DATA SHOWN:
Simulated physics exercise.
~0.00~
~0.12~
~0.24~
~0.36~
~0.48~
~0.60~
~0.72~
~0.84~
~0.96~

SHORT EXERCISE:
Transcribe the data above in full, exactly.

THE REPLY:
Simulated physics exercise.
~0.00~
~0.12~
~0.24~
~0.36~
~0.48~
~0.60~
~0.72~
~0.84~
~0.96~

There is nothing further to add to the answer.